--- start Information shown ---

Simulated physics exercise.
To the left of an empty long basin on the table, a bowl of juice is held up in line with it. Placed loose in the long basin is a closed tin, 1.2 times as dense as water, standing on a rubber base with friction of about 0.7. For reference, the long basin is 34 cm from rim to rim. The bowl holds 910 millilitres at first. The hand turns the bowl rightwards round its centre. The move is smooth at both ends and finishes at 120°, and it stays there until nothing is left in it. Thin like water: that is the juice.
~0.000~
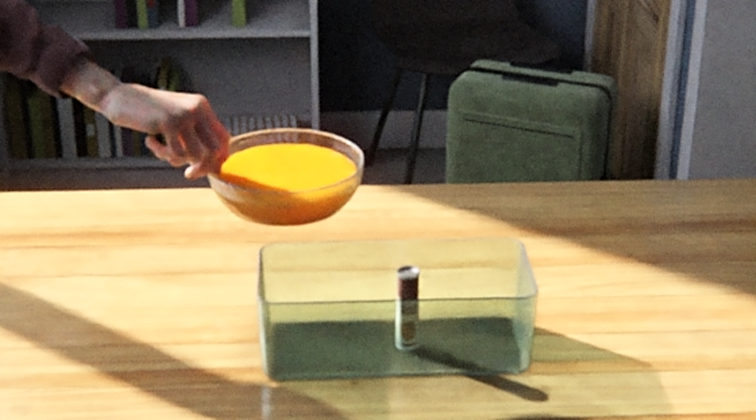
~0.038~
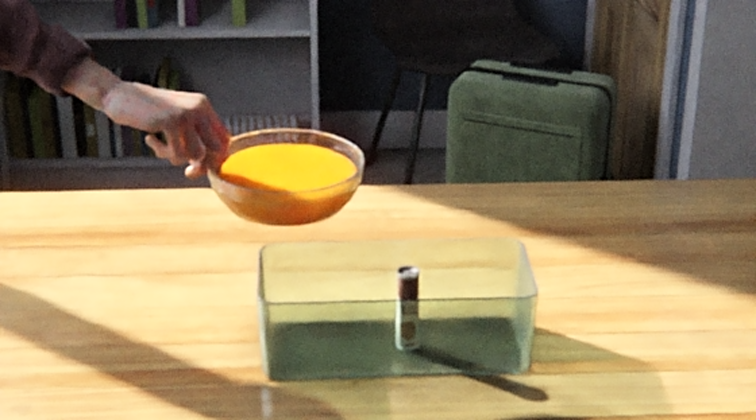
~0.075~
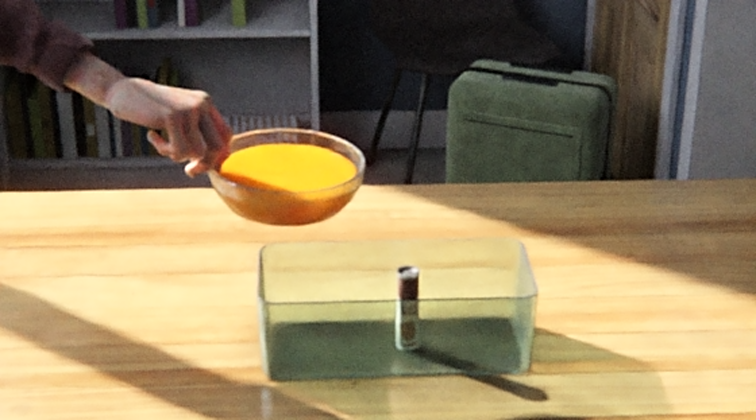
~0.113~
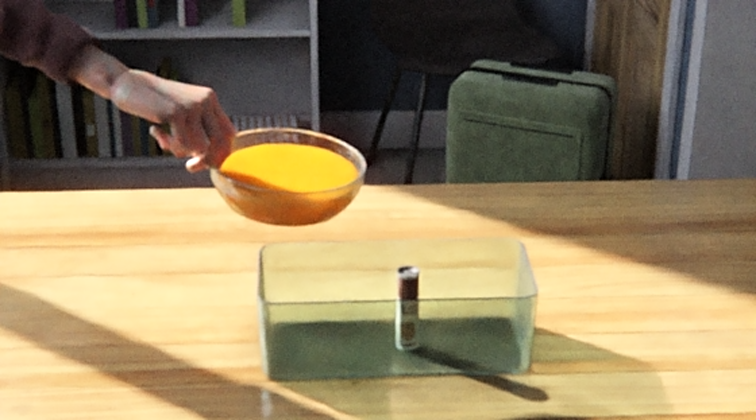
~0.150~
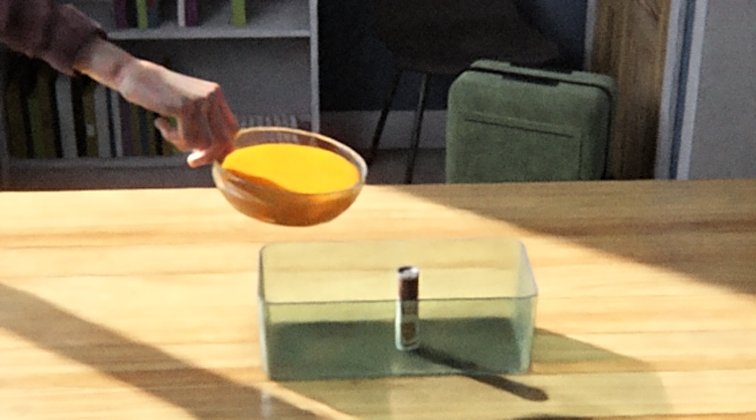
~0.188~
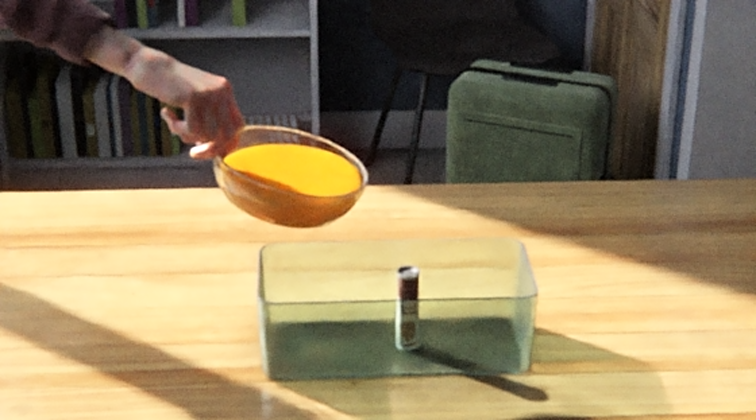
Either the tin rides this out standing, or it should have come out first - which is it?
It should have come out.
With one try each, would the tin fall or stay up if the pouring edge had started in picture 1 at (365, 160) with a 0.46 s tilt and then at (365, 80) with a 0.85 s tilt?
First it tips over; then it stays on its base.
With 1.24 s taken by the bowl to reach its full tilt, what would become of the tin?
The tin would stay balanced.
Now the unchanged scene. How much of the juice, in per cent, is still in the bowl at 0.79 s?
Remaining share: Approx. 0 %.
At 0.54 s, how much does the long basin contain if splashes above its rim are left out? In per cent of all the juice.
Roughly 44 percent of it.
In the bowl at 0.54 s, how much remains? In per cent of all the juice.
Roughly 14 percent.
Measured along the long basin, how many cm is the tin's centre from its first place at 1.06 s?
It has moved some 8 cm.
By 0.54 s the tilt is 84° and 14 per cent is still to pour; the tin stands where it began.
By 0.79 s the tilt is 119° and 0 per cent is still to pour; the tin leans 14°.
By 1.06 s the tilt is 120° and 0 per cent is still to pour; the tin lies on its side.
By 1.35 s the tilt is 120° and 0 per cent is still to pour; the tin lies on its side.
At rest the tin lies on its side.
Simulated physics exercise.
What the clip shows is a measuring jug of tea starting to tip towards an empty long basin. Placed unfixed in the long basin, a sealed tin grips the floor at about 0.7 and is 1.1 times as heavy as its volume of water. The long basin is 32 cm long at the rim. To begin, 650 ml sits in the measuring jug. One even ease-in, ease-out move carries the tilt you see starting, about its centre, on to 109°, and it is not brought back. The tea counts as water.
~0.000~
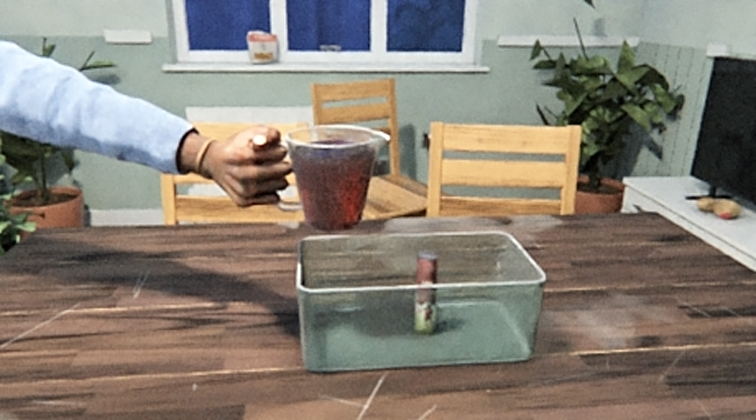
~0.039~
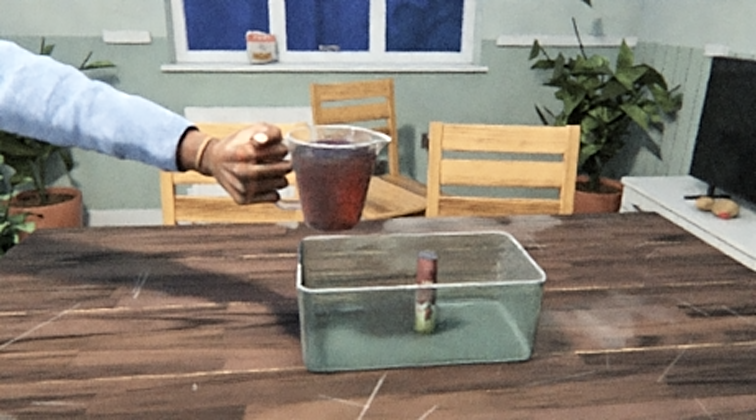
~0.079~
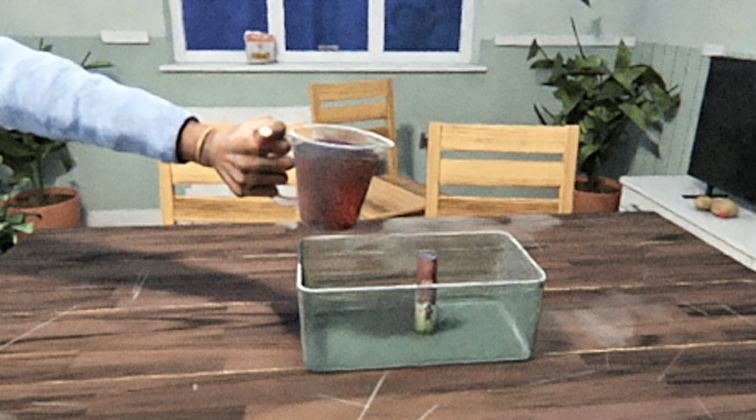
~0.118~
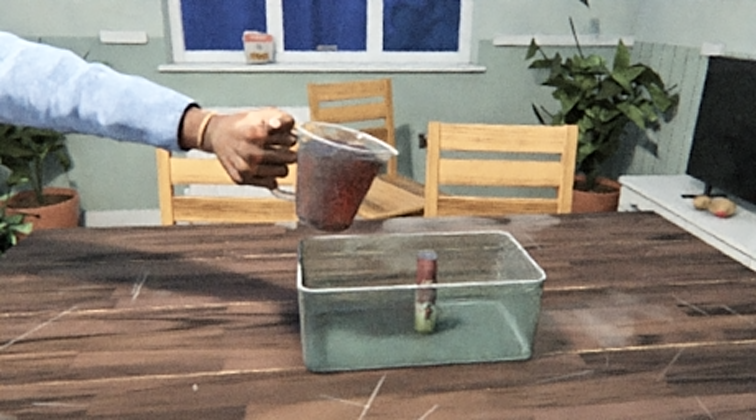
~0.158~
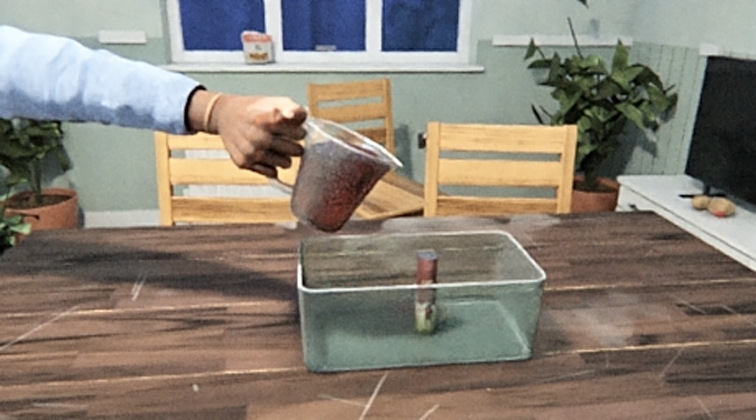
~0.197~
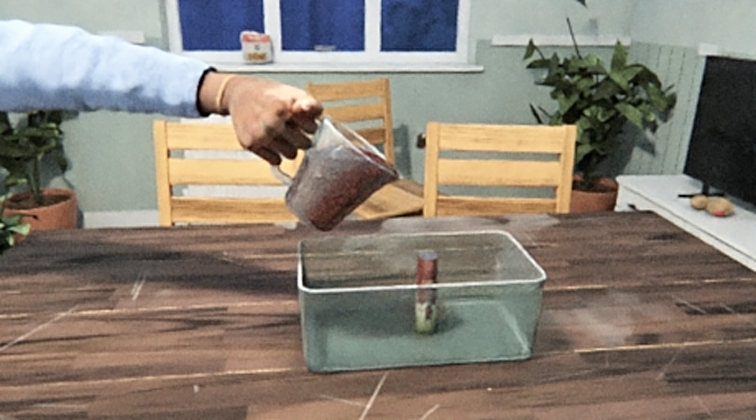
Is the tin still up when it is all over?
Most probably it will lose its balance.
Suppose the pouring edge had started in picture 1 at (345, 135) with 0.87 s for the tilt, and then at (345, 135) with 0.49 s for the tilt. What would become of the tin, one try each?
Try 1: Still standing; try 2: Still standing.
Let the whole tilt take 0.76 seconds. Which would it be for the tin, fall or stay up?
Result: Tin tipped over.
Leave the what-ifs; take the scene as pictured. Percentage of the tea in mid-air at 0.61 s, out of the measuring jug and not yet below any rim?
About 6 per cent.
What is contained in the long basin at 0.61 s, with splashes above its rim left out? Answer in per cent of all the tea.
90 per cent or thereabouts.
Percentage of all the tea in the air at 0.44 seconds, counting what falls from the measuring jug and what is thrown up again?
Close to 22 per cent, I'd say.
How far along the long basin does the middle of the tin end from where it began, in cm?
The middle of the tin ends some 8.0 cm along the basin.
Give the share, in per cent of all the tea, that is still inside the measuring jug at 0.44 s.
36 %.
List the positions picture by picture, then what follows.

--- end Information shown ---

Exercise instructions
Retype every record above exactly as written, but leave out the pictures.

Answer to this task
Simulated physics exercise.
To the left of an empty long basin on the table, a bowl of juice is held up in line with it. Placed loose in the long basin is a closed tin, 1.2 times as dense as water, standing on a rubber base with friction of about 0.7. For reference, the long basin is 34 cm from rim to rim. The bowl holds 910 millilitres at first. The hand turns the bowl rightwards round its centre. The move is smooth at both ends and finishes at 120°, and it stays there until nothing is left in it. Thin like water: that is the juice.
~0.000~
~0.038~
~0.075~
~0.113~
~0.150~
~0.188~
Either the tin rides this out standing, or it should have come out first - which is it?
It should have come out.
With one try each, would the tin fall or stay up if the pouring edge had started in picture 1 at (365, 160) with a 0.46 s tilt and then at (365, 80) with a 0.85 s tilt?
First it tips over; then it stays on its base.
With 1.24 s taken by the bowl to reach its full tilt, what would become of the tin?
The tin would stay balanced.
Now the unchanged scene. How much of the juice, in per cent, is still in the bowl at 0.79 s?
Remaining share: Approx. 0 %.
At 0.54 s, how much does the long basin contain if splashes above its rim are left out? In per cent of all the juice.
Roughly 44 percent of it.
In the bowl at 0.54 s, how much remains? In per cent of all the juice.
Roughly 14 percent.
Measured along the long basin, how many cm is the tin's centre from its first place at 1.06 s?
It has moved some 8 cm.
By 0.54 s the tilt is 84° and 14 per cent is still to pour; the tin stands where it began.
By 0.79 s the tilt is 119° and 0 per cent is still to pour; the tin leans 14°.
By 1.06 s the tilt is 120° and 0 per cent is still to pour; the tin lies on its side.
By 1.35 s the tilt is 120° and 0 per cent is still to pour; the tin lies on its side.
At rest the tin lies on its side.
Simulated physics exercise.
What the clip shows is a measuring jug of tea starting to tip towards an empty long basin. Placed unfixed in the long basin, a sealed tin grips the floor at about 0.7 and is 1.1 times as heavy as its volume of water. The long basin is 32 cm long at the rim. To begin, 650 ml sits in the measuring jug. One even ease-in, ease-out move carries the tilt you see starting, about its centre, on to 109°, and it is not brought back. The tea counts as water.
~0.000~
~0.039~
~0.079~
~0.118~
~0.158~
~0.197~
Is the tin still up when it is all over?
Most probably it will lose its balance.
Suppose the pouring edge had started in picture 1 at (345, 135) with 0.87 s for the tilt, and then at (345, 135) with 0.49 s for the tilt. What would become of the tin, one try each?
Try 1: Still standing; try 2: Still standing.
Let the whole tilt take 0.76 seconds. Which would it be for the tin, fall or stay up?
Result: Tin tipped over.
Leave the what-ifs; take the scene as pictured. Percentage of the tea in mid-air at 0.61 s, out of the measuring jug and not yet below any rim?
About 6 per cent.
What is contained in the long basin at 0.61 s, with splashes above its rim left out? Answer in per cent of all the tea.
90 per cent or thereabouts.
Percentage of all the tea in the air at 0.44 seconds, counting what falls from the measuring jug and what is thrown up again?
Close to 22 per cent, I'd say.
How far along the long basin does the middle of the tin end from where it began, in cm?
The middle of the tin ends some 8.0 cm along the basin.
Give the share, in per cent of all the tea, that is still inside the measuring jug at 0.44 s.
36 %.
List the positions picture by picture, then what follows.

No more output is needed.